- [DATA BLOCK]
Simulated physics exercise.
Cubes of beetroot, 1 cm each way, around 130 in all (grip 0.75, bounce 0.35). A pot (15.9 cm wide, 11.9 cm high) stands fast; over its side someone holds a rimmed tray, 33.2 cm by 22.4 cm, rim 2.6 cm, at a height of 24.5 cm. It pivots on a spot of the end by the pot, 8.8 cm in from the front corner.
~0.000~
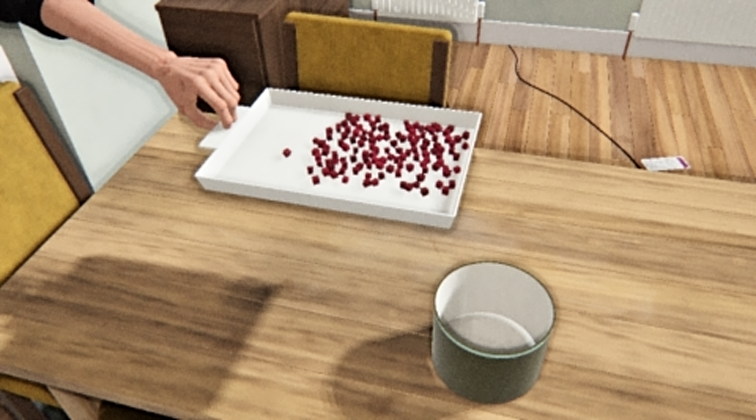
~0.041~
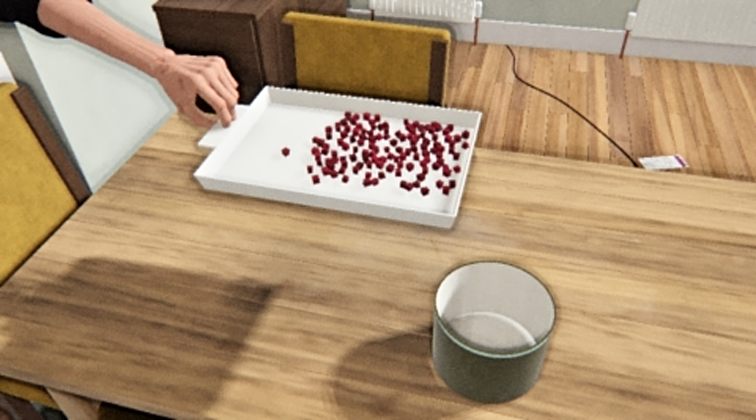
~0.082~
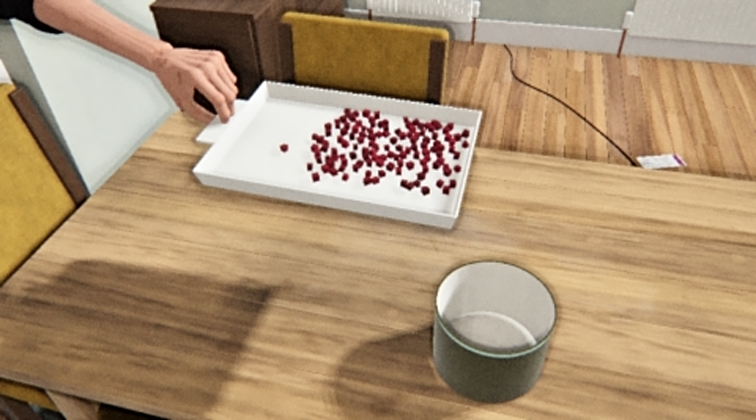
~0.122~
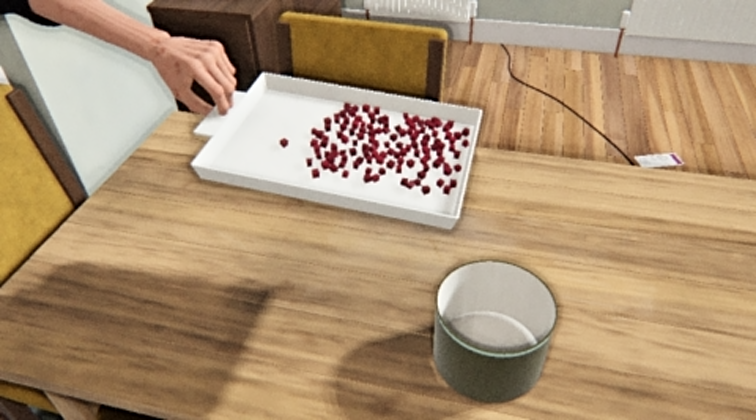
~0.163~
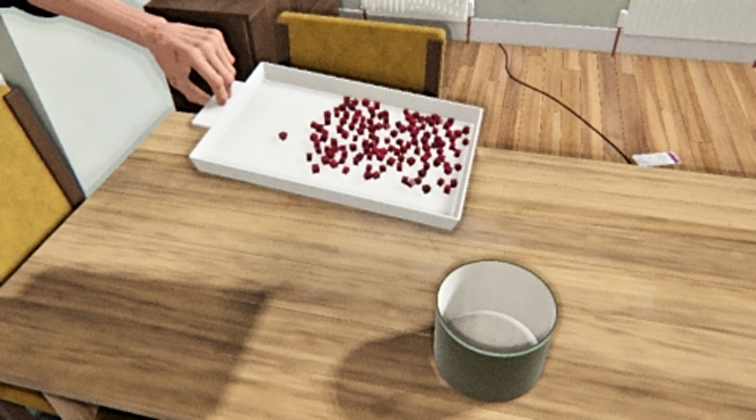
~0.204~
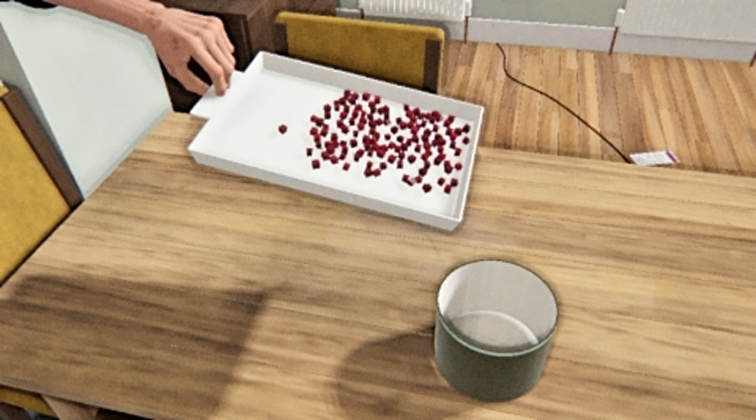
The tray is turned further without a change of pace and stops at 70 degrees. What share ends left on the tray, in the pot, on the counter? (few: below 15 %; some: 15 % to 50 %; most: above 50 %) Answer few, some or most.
Tray: Most, pot: Some, counter: Few.
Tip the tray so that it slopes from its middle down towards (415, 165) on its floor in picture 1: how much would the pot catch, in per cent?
About 5 per cent.
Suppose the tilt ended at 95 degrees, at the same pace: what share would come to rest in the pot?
Then about 90 per cent.
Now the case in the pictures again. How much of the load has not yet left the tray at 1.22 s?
Some 65 per cent of the load.
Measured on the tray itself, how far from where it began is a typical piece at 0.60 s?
Roughly 2 cm.
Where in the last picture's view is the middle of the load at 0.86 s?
Around (459, 175).
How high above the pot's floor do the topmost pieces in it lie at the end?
Some 1.5 cm.
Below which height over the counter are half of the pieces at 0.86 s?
Roughly 26 cm.
After 0.60 s, tilt 40 degrees; the tray holds 100 %, the pot 0 %.
Then, at 0.86 s, tilt 59 degrees; the tray holds 95 %, the pot 0 %.
After 1.22 s, tilt 70 degrees; the tray holds 65 %, the pot 25 %.
In the end, at 2.3 s, tray 60 %, pot 35 %, counter 5 %.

- [GIVEN EXERCISE]
Transcribe all the data word for word; the images stay out.

- [FULL OUTPUT]
Simulated physics exercise.
Cubes of beetroot, 1 cm each way, around 130 in all (grip 0.75, bounce 0.35). A pot (15.9 cm wide, 11.9 cm high) stands fast; over its side someone holds a rimmed tray, 33.2 cm by 22.4 cm, rim 2.6 cm, at a height of 24.5 cm. It pivots on a spot of the end by the pot, 8.8 cm in from the front corner.
~0.000~
~0.041~
~0.082~
~0.122~
~0.163~
~0.204~
The tray is turned further without a change of pace and stops at 70 degrees. What share ends left on the tray, in the pot, on the counter? (few: below 15 %; some: 15 % to 50 %; most: above 50 %) Answer few, some or most.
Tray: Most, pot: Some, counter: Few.
Tip the tray so that it slopes from its middle down towards (415, 165) on its floor in picture 1: how much would the pot catch, in per cent?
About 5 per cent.
Suppose the tilt ended at 95 degrees, at the same pace: what share would come to rest in the pot?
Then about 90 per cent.
Now the case in the pictures again. How much of the load has not yet left the tray at 1.22 s?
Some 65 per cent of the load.
Measured on the tray itself, how far from where it began is a typical piece at 0.60 s?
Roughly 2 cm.
Where in the last picture's view is the middle of the load at 0.86 s?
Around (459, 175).
How high above the pot's floor do the topmost pieces in it lie at the end?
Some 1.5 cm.
Below which height over the counter are half of the pieces at 0.86 s?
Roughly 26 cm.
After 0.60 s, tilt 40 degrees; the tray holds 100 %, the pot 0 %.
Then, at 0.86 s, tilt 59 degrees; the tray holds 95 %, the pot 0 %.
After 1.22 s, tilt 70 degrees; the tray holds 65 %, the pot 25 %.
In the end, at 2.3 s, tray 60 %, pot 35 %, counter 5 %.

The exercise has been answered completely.